Aim: Filter the listing and keep only the lines with the word "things".

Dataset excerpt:

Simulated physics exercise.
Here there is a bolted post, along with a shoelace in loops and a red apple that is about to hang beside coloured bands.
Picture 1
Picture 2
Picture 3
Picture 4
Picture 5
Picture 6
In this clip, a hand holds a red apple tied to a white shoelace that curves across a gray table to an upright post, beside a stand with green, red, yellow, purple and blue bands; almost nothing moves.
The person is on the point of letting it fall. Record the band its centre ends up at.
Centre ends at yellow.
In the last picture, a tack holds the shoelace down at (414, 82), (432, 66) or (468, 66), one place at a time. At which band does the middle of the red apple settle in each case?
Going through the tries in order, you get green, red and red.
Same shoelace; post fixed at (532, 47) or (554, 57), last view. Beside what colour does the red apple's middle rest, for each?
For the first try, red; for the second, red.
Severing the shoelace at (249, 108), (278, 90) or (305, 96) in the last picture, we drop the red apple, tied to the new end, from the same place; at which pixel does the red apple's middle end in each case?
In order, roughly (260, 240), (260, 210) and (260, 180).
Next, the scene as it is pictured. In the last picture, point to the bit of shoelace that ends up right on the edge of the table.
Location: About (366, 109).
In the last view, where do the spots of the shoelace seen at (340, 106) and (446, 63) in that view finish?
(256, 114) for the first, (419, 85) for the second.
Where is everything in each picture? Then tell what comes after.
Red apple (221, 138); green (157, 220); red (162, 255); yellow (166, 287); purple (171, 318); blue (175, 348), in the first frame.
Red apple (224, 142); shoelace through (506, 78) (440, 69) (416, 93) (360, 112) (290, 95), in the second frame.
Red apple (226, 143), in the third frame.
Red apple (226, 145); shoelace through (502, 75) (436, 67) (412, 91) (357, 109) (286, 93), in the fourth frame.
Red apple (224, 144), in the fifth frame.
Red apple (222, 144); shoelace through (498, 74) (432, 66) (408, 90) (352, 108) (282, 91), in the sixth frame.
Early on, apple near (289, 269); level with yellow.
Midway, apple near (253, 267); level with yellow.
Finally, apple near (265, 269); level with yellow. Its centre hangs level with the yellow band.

--

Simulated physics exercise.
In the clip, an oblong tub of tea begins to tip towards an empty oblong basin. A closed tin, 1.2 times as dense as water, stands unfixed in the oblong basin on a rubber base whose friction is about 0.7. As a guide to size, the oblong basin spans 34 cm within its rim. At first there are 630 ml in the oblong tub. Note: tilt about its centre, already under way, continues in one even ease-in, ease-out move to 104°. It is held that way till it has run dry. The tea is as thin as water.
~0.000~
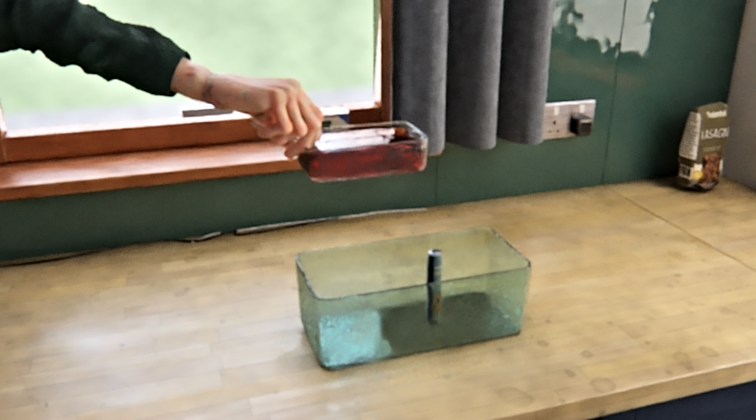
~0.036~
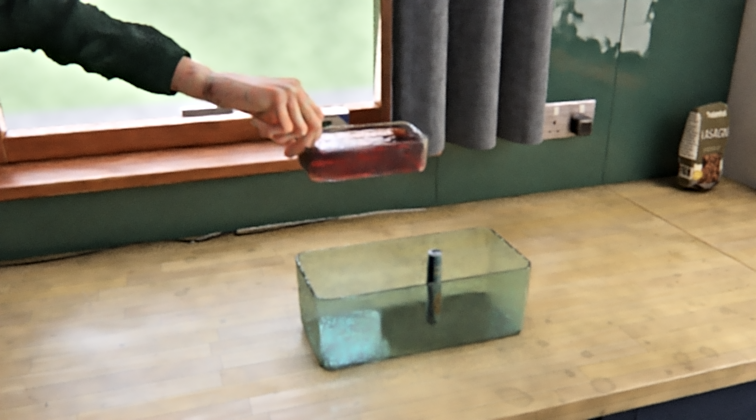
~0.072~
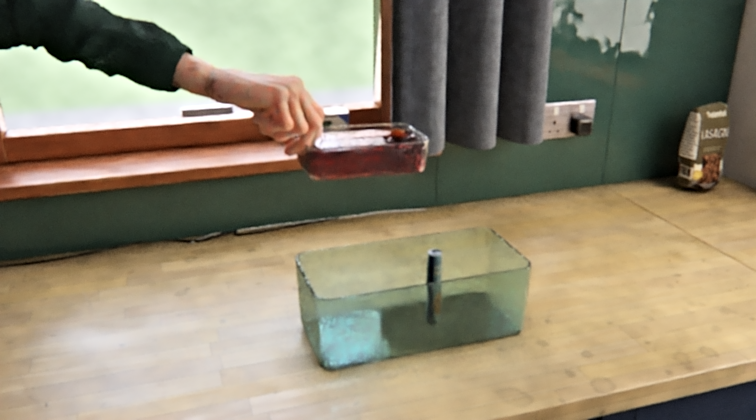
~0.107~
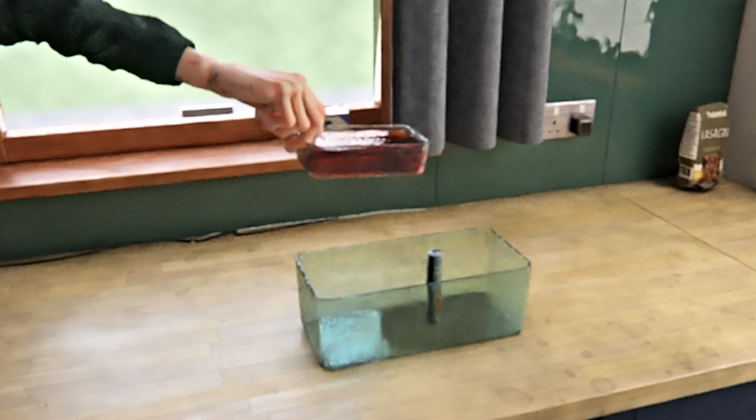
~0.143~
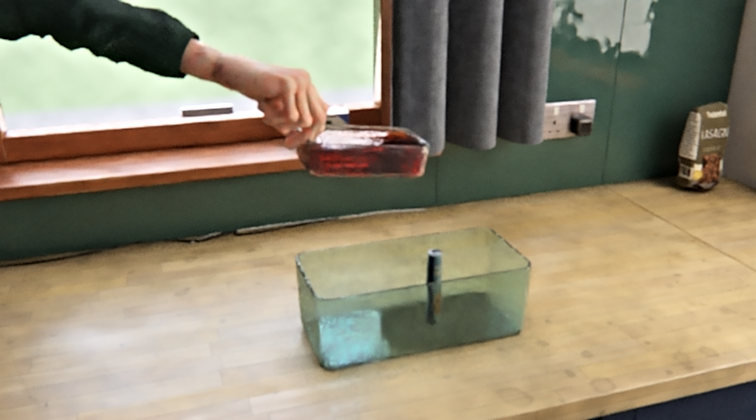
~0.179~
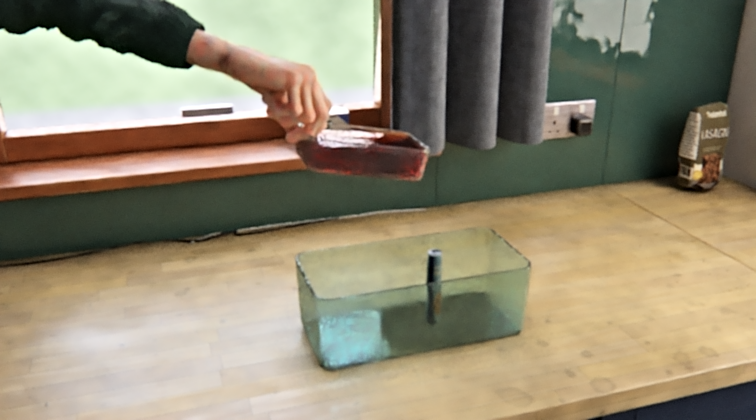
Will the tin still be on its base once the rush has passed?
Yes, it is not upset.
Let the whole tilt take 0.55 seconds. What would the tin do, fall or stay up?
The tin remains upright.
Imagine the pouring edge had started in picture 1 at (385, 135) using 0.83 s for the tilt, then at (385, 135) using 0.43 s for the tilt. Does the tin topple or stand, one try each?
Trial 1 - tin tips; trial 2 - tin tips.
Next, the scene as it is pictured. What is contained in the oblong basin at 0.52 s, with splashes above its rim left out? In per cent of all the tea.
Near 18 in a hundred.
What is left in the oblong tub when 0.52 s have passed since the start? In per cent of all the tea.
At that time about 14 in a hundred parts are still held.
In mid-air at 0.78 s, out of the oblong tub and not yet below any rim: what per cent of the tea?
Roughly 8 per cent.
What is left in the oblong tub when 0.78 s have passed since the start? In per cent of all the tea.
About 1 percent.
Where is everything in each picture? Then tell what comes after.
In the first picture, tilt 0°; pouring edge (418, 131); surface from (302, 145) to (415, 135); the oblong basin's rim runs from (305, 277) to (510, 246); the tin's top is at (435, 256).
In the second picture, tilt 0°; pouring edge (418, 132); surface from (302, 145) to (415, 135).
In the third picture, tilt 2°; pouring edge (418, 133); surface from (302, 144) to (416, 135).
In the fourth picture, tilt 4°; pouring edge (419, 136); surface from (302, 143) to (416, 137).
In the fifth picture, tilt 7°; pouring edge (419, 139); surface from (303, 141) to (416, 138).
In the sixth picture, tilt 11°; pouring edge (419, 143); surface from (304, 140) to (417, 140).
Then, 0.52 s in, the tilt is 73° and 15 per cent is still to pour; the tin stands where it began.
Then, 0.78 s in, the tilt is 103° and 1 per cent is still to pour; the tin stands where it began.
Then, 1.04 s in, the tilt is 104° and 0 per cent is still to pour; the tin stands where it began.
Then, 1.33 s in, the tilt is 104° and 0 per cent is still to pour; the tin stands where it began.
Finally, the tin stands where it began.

==

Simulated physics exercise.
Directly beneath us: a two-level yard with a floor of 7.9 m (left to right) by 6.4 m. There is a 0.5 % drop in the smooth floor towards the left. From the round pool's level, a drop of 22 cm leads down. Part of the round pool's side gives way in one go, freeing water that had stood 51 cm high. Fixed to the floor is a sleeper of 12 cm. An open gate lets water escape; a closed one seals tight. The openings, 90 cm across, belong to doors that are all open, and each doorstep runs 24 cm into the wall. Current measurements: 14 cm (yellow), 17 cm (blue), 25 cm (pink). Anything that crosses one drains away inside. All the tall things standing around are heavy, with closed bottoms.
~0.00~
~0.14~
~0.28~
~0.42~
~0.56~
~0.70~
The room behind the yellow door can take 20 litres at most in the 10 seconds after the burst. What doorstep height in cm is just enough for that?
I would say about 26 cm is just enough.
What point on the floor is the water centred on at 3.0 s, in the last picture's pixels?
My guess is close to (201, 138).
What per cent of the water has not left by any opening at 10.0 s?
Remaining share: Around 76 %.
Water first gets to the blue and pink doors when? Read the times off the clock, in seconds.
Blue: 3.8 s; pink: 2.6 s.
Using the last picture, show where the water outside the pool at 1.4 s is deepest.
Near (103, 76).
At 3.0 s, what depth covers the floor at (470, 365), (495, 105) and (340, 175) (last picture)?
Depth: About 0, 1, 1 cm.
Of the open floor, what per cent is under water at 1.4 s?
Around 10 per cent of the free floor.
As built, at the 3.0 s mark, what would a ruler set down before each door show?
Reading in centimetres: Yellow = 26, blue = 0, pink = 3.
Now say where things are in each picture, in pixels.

Written solution:
Directly beneath us: a two-level yard with a floor of 7.9 m (left to right) by 6.4 m. There is a 0.5 % drop in the smooth floor towards the left. From the round pool's level, a drop of 22 cm leads down. Part of the round pool's side gives way in one go, freeing water that had stood 51 cm high. Fixed to the floor is a sleeper of 12 cm. An open gate lets water escape; a closed one seals tight. The openings, 90 cm across, belong to doors that are all open, and each doorstep runs 24 cm into the wall. Current measurements: 14 cm (yellow), 17 cm (blue), 25 cm (pink). Anything that crosses one drains away inside. All the tall things standing around are heavy, with closed bottoms.
Now say where things are in each picture, in pixels.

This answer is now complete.